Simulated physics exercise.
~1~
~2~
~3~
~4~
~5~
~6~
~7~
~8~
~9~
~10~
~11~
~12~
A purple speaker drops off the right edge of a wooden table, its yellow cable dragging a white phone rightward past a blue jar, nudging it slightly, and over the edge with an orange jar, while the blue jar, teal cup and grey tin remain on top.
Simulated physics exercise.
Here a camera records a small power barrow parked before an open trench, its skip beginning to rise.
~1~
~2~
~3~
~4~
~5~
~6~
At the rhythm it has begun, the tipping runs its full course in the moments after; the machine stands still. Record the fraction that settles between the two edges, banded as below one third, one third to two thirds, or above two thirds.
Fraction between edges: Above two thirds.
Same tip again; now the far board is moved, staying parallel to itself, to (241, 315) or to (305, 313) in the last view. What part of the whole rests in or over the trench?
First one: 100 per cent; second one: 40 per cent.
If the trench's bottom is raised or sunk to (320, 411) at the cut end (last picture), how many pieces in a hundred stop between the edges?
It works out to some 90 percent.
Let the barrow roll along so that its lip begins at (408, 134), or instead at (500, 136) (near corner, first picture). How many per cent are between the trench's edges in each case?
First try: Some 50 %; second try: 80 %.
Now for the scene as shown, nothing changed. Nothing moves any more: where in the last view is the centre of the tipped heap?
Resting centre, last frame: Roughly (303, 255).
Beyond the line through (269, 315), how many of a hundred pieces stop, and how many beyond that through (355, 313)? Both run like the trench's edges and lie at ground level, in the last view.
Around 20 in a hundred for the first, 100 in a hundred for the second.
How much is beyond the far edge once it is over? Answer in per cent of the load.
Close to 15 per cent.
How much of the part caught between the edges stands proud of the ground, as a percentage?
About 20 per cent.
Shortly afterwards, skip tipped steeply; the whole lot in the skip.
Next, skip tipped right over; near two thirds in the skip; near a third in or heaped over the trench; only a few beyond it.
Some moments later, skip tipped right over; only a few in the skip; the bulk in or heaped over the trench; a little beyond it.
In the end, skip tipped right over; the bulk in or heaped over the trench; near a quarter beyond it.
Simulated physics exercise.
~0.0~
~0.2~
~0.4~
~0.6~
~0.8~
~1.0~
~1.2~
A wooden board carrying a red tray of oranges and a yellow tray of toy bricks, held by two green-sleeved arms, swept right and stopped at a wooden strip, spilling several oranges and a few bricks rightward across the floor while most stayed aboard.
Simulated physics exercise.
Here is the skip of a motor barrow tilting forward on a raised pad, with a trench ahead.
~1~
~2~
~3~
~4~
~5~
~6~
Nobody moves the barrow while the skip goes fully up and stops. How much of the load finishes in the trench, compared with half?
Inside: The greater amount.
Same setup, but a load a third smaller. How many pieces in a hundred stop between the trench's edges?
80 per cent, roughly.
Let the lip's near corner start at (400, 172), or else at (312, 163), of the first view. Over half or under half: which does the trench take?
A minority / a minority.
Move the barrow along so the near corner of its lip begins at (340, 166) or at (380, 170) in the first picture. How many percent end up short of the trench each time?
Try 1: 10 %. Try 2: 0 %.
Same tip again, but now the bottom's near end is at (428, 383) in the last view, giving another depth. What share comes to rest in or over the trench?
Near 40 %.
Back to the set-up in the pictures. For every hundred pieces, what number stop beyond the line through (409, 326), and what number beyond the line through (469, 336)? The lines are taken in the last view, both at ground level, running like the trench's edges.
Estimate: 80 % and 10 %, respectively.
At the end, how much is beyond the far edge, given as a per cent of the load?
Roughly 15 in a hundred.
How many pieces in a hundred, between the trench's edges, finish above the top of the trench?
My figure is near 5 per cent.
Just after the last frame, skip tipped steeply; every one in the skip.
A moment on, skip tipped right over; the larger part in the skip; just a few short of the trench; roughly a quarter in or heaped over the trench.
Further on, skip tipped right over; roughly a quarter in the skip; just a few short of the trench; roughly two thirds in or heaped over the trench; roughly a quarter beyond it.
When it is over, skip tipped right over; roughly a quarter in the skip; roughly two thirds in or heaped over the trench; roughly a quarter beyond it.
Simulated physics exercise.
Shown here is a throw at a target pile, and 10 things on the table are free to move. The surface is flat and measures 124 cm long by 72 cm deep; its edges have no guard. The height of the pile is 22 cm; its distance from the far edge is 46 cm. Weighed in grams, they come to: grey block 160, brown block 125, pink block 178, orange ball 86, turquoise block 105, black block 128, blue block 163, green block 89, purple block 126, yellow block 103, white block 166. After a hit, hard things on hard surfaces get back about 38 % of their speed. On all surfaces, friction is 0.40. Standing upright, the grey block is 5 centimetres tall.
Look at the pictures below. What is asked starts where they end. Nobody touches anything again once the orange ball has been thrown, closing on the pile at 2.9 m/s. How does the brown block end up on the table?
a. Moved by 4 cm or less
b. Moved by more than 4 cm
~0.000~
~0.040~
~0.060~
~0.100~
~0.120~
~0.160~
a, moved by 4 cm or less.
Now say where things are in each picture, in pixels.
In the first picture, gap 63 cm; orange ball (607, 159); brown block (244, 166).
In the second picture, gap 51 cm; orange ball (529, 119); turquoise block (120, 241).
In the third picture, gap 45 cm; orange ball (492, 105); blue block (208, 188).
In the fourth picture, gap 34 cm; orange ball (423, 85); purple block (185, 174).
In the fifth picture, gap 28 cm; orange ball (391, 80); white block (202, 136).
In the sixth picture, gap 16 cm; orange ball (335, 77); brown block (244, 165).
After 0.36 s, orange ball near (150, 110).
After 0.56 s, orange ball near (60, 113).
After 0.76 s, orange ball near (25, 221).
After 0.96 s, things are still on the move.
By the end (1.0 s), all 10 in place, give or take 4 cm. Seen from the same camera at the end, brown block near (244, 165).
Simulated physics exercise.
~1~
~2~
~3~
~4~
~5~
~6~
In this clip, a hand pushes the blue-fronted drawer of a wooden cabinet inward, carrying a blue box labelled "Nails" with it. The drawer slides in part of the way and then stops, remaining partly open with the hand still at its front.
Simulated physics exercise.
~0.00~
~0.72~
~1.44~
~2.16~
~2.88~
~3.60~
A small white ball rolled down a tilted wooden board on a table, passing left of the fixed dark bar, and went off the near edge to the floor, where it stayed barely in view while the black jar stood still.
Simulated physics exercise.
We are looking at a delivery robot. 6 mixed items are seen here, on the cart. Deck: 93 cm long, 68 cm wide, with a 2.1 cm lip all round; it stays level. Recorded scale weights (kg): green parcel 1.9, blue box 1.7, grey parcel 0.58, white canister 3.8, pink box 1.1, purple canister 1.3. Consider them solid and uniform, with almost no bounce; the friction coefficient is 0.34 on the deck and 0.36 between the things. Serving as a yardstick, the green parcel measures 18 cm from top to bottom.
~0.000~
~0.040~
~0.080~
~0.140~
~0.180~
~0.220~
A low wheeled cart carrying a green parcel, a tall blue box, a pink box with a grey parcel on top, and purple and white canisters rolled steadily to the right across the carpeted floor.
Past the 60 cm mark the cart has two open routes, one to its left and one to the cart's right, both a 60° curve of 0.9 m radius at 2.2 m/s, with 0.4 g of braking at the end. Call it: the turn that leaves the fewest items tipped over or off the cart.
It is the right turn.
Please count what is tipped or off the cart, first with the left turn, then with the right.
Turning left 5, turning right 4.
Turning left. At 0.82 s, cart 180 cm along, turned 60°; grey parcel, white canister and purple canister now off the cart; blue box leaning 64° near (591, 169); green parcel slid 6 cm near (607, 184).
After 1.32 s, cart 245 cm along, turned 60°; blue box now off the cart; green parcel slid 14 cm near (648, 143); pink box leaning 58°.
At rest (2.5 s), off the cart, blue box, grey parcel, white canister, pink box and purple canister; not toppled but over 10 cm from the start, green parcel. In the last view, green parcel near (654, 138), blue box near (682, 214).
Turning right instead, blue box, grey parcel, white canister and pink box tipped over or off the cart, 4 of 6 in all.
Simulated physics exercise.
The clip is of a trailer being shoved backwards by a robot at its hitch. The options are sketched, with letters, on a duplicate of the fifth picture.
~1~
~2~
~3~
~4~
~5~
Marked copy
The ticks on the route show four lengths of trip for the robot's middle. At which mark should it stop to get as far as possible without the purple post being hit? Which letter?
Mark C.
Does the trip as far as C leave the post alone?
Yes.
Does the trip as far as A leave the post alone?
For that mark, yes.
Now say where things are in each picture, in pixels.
####
--- Exercise details ---
Count every line in the preceding entries where the string "friction" appears, then state only the total.

--- Output of the exercise ---
2